● **YOUR GOAL**
Find the line that contains "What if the" and print it and every line after it, exactly, please.

**** PROVIDED MATERIAL

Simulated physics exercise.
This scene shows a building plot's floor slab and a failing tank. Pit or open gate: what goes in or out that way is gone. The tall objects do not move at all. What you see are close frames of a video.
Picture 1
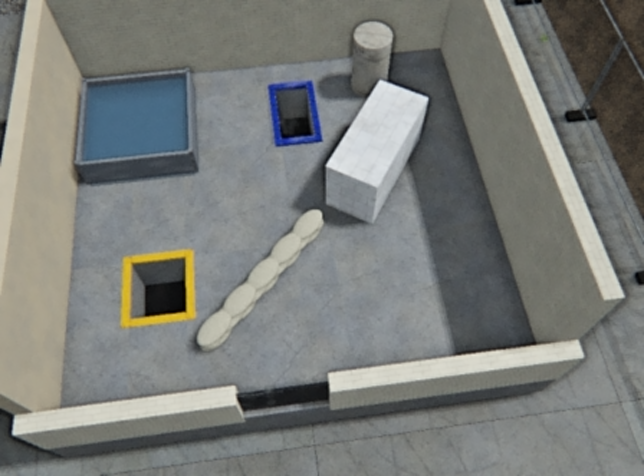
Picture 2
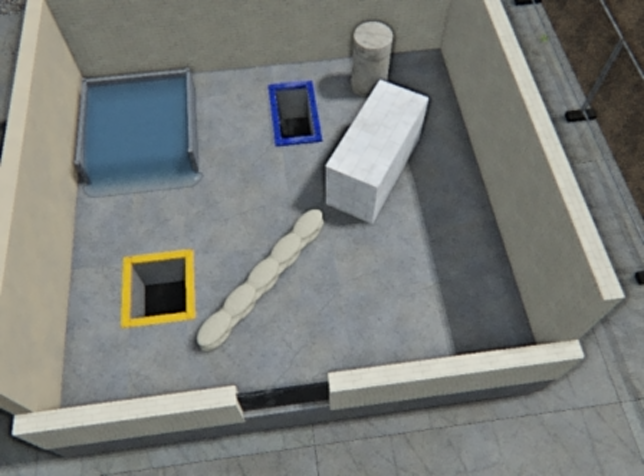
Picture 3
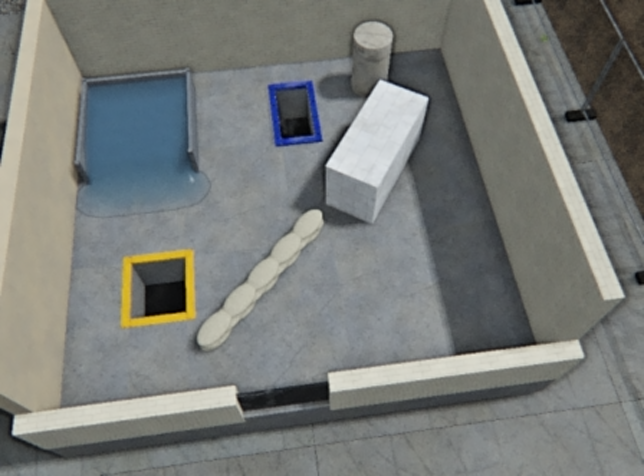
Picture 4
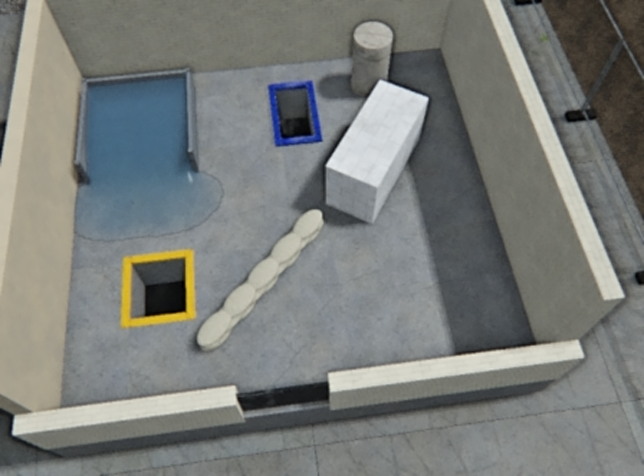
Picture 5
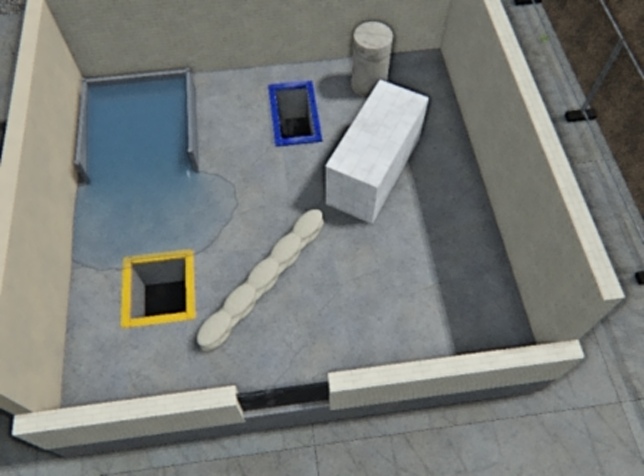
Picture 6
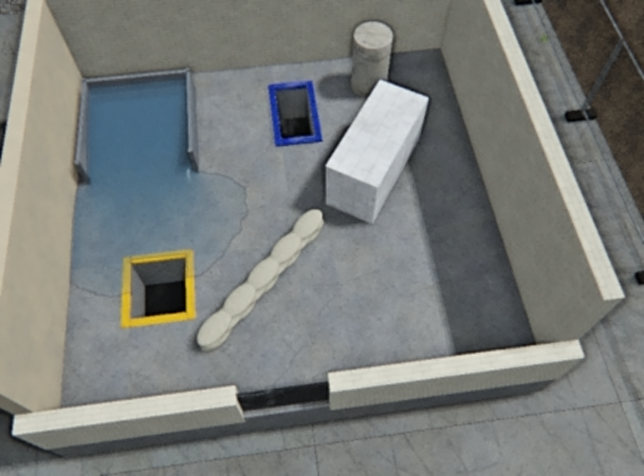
A walled concrete floor slab, seen from a fixed view high above, has a blue water tank at the upper left and a gap in the front wall. A yellow-edged pit lies below the tank, a blue-edged pit right of it, with a pale lumpy barrier, white block and grey cylinder standing still. The tank's near side opens and water spreads forward, reaching and passing around the yellow-edged pit.
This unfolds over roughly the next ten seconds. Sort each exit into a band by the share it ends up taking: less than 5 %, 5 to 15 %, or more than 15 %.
Bands: Gate: Less than 5 %; yellow pit: More than 15 %; blue pit: Less than 5 %.
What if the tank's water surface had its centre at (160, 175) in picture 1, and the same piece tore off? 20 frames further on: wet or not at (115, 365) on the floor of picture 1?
At that place it stays submerged.
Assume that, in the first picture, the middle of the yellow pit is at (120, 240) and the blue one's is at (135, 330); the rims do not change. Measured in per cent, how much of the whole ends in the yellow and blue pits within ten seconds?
Yellow: 60 %; blue: 8 %.
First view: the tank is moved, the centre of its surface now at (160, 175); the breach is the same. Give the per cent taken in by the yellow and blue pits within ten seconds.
I'd guess yellow takes near 70 % and blue near 0 %.
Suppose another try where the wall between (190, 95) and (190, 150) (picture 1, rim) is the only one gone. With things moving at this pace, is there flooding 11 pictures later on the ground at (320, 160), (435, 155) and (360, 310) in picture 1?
Point 1: Inundated; point 2: Unwetted; point 3: Unwetted.
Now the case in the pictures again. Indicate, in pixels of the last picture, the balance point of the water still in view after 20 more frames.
I'd say around (154, 267).
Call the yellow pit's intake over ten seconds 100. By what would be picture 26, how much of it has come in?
Around 50 in a hundred.
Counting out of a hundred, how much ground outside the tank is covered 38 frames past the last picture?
Near 55 in a hundred.
A moment on, water covers 20 % of the floor; the gate 0 %, the yellow pit 8 %, the blue pit 0 %.
Next, water covers 25 % of the floor; the gate 0 %, the yellow pit 18 %, the blue pit 0 %.
Then, water covers 35 % of the floor; the gate 0 %, the yellow pit 27 %, the blue pit 0 %.
Later, water covers 55 % of the floor; the gate 0 %, the yellow pit 41 %, the blue pit 0 %.
In the end, water covers 70 % of the floor; the gate 0 %, the yellow pit 53 %, the blue pit 0 %.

********

● **ANSWER FOR THIS EXERCISE**
What if the tank's water surface had its centre at (160, 175) in picture 1, and the same piece tore off? 20 frames further on: wet or not at (115, 365) on the floor of picture 1?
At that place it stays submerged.
Assume that, in the first picture, the middle of the yellow pit is at (120, 240) and the blue one's is at (135, 330); the rims do not change. Measured in per cent, how much of the whole ends in the yellow and blue pits within ten seconds?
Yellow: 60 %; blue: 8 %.
First view: the tank is moved, the centre of its surface now at (160, 175); the breach is the same. Give the per cent taken in by the yellow and blue pits within ten seconds.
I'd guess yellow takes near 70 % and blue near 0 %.
Suppose another try where the wall between (190, 95) and (190, 150) (picture 1, rim) is the only one gone. With things moving at this pace, is there flooding 11 pictures later on the ground at (320, 160), (435, 155) and (360, 310) in picture 1?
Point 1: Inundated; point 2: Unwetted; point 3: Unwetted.
Now the case in the pictures again. Indicate, in pixels of the last picture, the balance point of the water still in view after 20 more frames.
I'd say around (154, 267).
Call the yellow pit's intake over ten seconds 100. By what would be picture 26, how much of it has come in?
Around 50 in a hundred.
Counting out of a hundred, how much ground outside the tank is covered 38 frames past the last picture?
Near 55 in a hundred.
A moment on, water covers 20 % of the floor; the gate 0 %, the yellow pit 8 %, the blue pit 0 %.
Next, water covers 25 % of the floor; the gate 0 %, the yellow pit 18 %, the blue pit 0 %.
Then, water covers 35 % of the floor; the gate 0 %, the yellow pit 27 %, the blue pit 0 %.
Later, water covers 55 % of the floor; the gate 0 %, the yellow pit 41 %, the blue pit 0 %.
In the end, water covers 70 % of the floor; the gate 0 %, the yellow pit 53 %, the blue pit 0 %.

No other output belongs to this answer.